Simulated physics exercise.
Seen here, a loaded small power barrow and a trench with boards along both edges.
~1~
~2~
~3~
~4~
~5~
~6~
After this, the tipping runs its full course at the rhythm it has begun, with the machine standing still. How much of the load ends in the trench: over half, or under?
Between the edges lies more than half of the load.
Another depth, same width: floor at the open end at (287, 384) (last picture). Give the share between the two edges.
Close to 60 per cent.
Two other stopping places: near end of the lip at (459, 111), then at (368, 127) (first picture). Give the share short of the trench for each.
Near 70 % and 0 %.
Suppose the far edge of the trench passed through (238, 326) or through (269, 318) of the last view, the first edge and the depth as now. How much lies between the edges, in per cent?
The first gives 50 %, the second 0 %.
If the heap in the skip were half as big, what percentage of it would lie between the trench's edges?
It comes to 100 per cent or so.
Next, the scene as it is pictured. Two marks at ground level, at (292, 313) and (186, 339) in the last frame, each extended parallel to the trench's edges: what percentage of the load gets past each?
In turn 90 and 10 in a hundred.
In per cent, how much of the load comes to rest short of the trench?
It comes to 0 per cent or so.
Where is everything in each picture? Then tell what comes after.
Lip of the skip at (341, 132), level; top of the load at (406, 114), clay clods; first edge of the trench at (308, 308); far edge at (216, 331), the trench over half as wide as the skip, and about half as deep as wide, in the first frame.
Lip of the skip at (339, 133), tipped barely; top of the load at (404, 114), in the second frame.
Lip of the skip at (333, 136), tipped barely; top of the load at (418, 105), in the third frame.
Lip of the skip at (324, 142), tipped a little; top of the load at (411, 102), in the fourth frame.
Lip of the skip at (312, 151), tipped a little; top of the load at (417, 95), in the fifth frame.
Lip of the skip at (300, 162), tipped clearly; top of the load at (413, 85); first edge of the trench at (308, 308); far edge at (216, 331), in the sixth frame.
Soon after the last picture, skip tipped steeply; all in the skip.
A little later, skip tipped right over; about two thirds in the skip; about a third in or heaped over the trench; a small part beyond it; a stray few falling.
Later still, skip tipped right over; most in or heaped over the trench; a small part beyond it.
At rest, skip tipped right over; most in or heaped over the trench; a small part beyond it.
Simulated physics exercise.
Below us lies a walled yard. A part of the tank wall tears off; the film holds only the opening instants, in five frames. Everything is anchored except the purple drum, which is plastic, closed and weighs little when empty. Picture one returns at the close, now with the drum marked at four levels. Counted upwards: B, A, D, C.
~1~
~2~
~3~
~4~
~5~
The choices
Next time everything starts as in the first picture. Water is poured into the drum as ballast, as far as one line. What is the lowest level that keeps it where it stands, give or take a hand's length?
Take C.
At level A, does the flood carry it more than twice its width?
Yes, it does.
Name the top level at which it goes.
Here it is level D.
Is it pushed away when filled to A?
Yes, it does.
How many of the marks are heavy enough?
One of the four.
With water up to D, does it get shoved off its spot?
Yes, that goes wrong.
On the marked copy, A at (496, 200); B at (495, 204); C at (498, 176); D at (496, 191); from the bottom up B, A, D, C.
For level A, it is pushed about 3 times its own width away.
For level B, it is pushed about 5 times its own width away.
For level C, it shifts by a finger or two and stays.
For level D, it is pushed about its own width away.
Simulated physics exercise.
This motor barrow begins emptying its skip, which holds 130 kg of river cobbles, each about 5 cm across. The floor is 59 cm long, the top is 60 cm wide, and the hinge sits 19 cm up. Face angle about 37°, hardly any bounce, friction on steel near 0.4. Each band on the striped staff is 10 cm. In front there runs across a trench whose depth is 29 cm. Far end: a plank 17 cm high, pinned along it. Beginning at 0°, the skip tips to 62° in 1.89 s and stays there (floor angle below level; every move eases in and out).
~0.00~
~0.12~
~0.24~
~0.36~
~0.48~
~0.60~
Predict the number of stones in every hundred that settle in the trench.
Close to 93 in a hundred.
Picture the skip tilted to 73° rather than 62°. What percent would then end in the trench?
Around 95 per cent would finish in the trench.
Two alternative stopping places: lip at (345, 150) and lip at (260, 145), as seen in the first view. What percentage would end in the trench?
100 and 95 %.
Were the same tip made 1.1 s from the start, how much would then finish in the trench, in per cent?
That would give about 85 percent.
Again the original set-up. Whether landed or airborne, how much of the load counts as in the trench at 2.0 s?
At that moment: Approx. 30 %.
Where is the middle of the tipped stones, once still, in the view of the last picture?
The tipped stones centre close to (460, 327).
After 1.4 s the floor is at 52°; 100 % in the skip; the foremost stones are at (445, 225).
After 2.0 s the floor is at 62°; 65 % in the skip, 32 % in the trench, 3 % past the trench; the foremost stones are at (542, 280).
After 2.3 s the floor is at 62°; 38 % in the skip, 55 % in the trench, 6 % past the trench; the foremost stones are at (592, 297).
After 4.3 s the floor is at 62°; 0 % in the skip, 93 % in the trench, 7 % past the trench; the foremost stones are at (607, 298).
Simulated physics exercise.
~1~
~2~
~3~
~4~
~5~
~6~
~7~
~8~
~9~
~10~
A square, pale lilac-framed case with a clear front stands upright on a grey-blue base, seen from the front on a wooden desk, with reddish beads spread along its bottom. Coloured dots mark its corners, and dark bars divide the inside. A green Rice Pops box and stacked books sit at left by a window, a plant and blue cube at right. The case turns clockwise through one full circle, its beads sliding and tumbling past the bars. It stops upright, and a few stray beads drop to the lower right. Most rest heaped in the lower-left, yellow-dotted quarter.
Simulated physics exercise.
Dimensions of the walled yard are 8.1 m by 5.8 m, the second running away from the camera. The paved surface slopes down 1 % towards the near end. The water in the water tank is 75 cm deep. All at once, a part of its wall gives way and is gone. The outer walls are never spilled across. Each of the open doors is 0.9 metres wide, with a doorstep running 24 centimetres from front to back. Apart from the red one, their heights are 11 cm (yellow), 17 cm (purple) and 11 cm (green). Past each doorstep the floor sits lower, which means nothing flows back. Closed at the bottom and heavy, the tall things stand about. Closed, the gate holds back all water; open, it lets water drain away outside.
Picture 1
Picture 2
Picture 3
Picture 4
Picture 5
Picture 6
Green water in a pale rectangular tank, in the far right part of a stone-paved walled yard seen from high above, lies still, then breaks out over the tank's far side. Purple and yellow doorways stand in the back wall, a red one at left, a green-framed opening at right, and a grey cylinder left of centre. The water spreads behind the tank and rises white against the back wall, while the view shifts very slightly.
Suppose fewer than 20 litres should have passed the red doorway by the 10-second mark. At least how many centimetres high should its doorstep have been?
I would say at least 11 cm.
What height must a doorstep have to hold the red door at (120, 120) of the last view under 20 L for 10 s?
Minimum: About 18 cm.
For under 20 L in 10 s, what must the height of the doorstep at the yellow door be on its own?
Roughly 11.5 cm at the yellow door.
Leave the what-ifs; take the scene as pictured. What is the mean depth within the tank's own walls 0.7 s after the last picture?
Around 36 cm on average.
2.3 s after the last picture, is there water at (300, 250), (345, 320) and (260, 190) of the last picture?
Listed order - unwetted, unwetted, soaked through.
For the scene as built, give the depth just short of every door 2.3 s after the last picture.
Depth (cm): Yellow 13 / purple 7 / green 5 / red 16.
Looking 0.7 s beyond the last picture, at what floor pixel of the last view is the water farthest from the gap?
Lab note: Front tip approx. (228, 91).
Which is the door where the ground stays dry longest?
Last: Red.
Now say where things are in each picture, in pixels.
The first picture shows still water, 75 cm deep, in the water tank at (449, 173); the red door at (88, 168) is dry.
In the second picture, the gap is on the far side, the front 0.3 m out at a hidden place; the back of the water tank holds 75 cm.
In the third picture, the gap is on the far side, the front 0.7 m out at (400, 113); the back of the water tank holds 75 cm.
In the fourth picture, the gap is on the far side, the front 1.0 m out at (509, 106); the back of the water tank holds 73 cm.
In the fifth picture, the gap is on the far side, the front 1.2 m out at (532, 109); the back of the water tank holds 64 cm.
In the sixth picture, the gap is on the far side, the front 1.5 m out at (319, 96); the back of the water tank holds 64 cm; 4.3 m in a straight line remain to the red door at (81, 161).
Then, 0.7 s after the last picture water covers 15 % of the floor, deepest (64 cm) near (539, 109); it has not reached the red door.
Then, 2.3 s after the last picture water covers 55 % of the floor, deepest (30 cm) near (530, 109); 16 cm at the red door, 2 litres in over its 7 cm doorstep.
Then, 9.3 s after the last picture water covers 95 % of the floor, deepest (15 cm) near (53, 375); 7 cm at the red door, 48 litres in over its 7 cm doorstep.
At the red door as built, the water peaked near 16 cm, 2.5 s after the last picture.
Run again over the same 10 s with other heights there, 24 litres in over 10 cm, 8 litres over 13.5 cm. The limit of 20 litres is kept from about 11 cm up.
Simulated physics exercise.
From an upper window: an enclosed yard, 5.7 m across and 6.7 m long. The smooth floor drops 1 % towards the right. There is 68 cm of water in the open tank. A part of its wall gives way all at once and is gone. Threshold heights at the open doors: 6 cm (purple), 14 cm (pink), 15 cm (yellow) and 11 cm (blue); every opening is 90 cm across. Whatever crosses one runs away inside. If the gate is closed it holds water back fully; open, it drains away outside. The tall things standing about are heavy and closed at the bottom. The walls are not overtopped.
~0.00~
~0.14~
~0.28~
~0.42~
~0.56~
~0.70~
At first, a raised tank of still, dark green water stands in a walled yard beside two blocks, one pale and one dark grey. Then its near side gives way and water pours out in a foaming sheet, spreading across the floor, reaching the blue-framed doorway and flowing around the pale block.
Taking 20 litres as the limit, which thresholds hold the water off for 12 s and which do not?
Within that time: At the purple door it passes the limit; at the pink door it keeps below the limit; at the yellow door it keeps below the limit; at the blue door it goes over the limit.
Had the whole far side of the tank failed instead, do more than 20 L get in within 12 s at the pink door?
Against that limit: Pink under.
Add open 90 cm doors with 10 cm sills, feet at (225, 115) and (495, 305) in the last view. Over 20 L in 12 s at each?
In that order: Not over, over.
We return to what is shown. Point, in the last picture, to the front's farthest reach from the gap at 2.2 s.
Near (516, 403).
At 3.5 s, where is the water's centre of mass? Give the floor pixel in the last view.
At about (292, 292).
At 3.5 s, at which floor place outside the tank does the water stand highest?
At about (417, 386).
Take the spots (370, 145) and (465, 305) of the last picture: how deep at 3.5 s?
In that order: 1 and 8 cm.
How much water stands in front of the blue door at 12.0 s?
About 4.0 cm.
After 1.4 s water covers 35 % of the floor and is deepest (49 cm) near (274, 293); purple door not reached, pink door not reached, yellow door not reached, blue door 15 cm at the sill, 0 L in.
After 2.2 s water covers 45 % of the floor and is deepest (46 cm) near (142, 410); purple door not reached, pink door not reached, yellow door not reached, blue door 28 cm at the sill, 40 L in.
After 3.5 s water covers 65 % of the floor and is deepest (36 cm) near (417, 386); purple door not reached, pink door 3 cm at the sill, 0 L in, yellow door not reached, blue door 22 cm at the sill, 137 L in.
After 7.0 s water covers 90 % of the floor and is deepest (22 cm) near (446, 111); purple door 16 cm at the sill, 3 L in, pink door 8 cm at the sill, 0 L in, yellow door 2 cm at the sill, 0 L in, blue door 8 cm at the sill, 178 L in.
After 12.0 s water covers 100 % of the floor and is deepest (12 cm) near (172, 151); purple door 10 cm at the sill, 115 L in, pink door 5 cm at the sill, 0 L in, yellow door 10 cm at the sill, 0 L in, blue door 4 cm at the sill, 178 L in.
□ □ □ □ □
◆ **Your instructions**:
Go through the material above and copy each line that has the word "gate".

◆ **Full solution**:
Dimensions of the walled yard are 8.1 m by 5.8 m, the second running away from the camera. The paved surface slopes down 1 % towards the near end. The water in the water tank is 75 cm deep. All at once, a part of its wall gives way and is gone. The outer walls are never spilled across. Each of the open doors is 0.9 metres wide, with a doorstep running 24 centimetres from front to back. Apart from the red one, their heights are 11 cm (yellow), 17 cm (purple) and 11 cm (green). Past each doorstep the floor sits lower, which means nothing flows back. Closed at the bottom and heavy, the tall things stand about. Closed, the gate holds back all water; open, it lets water drain away outside.
From an upper window: an enclosed yard, 5.7 m across and 6.7 m long. The smooth floor drops 1 % towards the right. There is 68 cm of water in the open tank. A part of its wall gives way all at once and is gone. Threshold heights at the open doors: 6 cm (purple), 14 cm (pink), 15 cm (yellow) and 11 cm (blue); every opening is 90 cm across. Whatever crosses one runs away inside. If the gate is closed it holds water back fully; open, it drains away outside. The tall things standing about are heavy and closed at the bottom. The walls are not overtopped.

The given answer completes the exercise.